WRITTEN TASK: Return the records exactly as they are.
━━━━━ DATA LINES ━━━━━
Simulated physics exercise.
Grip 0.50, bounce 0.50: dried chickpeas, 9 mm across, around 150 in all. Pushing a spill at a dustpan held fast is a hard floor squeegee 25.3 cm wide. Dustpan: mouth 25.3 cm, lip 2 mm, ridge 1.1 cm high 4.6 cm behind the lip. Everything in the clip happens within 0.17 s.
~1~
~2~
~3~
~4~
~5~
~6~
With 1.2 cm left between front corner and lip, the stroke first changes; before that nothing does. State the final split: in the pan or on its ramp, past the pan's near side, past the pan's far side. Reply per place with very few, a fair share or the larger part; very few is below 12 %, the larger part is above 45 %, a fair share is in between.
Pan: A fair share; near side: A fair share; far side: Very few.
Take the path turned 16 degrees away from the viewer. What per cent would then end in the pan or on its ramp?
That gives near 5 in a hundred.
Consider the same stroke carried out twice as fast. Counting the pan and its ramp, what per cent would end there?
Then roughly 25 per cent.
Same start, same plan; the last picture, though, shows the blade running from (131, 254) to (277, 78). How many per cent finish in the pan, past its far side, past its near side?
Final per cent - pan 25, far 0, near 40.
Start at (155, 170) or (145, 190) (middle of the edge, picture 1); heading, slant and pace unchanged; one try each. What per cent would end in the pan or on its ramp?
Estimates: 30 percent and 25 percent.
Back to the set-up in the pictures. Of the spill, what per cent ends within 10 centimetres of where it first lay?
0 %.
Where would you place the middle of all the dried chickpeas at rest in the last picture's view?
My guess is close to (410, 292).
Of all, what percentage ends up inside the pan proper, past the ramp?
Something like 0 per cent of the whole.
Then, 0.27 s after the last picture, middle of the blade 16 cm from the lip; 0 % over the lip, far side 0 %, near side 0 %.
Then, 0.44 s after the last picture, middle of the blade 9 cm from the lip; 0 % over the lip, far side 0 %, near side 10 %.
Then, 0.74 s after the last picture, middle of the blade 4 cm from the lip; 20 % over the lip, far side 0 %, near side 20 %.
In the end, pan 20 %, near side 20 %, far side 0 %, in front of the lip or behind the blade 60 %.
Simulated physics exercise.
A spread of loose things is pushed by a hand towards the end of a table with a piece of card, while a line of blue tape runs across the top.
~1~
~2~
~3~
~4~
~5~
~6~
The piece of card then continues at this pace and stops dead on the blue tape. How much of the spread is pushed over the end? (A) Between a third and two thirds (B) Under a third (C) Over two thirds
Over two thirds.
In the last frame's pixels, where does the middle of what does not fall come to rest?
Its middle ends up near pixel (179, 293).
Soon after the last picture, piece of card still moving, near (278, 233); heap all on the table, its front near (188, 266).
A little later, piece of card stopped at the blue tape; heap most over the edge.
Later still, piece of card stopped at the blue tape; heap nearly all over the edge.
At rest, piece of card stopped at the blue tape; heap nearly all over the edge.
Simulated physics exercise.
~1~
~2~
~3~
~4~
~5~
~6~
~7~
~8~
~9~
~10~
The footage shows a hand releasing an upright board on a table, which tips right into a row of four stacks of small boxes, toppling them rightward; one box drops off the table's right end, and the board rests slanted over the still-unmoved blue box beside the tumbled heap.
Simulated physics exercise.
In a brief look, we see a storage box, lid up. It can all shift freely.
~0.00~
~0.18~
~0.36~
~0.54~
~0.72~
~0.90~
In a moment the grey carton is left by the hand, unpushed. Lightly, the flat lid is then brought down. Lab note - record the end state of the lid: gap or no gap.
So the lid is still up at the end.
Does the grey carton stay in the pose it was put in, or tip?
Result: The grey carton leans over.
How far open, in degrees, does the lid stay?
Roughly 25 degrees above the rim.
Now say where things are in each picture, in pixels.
━━━━━
TASK ANSWER:
Simulated physics exercise.
Grip 0.50, bounce 0.50: dried chickpeas, 9 mm across, around 150 in all. Pushing a spill at a dustpan held fast is a hard floor squeegee 25.3 cm wide. Dustpan: mouth 25.3 cm, lip 2 mm, ridge 1.1 cm high 4.6 cm behind the lip. Everything in the clip happens within 0.17 s.
~1~
~2~
~3~
~4~
~5~
~6~
With 1.2 cm left between front corner and lip, the stroke first changes; before that nothing does. State the final split: in the pan or on its ramp, past the pan's near side, past the pan's far side. Reply per place with very few, a fair share or the larger part; very few is below 12 %, the larger part is above 45 %, a fair share is in between.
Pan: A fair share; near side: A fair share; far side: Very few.
Take the path turned 16 degrees away from the viewer. What per cent would then end in the pan or on its ramp?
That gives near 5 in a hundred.
Consider the same stroke carried out twice as fast. Counting the pan and its ramp, what per cent would end there?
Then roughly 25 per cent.
Same start, same plan; the last picture, though, shows the blade running from (131, 254) to (277, 78). How many per cent finish in the pan, past its far side, past its near side?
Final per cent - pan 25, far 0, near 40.
Start at (155, 170) or (145, 190) (middle of the edge, picture 1); heading, slant and pace unchanged; one try each. What per cent would end in the pan or on its ramp?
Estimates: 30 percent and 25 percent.
Back to the set-up in the pictures. Of the spill, what per cent ends within 10 centimetres of where it first lay?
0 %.
Where would you place the middle of all the dried chickpeas at rest in the last picture's view?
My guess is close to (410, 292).
Of all, what percentage ends up inside the pan proper, past the ramp?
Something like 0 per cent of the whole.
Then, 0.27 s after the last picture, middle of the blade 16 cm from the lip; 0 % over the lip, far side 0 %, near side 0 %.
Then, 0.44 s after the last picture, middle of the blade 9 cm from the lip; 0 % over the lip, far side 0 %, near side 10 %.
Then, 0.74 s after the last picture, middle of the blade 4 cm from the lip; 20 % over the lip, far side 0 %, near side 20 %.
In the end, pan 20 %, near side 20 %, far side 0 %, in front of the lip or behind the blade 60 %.
Simulated physics exercise.
A spread of loose things is pushed by a hand towards the end of a table with a piece of card, while a line of blue tape runs across the top.
~1~
~2~
~3~
~4~
~5~
~6~
The piece of card then continues at this pace and stops dead on the blue tape. How much of the spread is pushed over the end? (A) Between a third and two thirds (B) Under a third (C) Over two thirds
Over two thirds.
In the last frame's pixels, where does the middle of what does not fall come to rest?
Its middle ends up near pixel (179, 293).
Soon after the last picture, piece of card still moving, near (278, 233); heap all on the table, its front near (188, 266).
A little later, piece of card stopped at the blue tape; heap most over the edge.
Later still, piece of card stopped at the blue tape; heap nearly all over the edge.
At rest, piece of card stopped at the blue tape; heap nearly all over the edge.
Simulated physics exercise.
~1~
~2~
~3~
~4~
~5~
~6~
~7~
~8~
~9~
~10~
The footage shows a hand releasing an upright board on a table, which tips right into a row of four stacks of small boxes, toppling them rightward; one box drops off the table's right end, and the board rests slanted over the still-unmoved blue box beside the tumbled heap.
Simulated physics exercise.
In a brief look, we see a storage box, lid up. It can all shift freely.
~0.00~
~0.18~
~0.36~
~0.54~
~0.72~
~0.90~
In a moment the grey carton is left by the hand, unpushed. Lightly, the flat lid is then brought down. Lab note - record the end state of the lid: gap or no gap.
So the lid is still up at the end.
Does the grey carton stay in the pose it was put in, or tip?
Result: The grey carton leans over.
How far open, in degrees, does the lid stay?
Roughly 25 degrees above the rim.
Now say where things are in each picture, in pixels.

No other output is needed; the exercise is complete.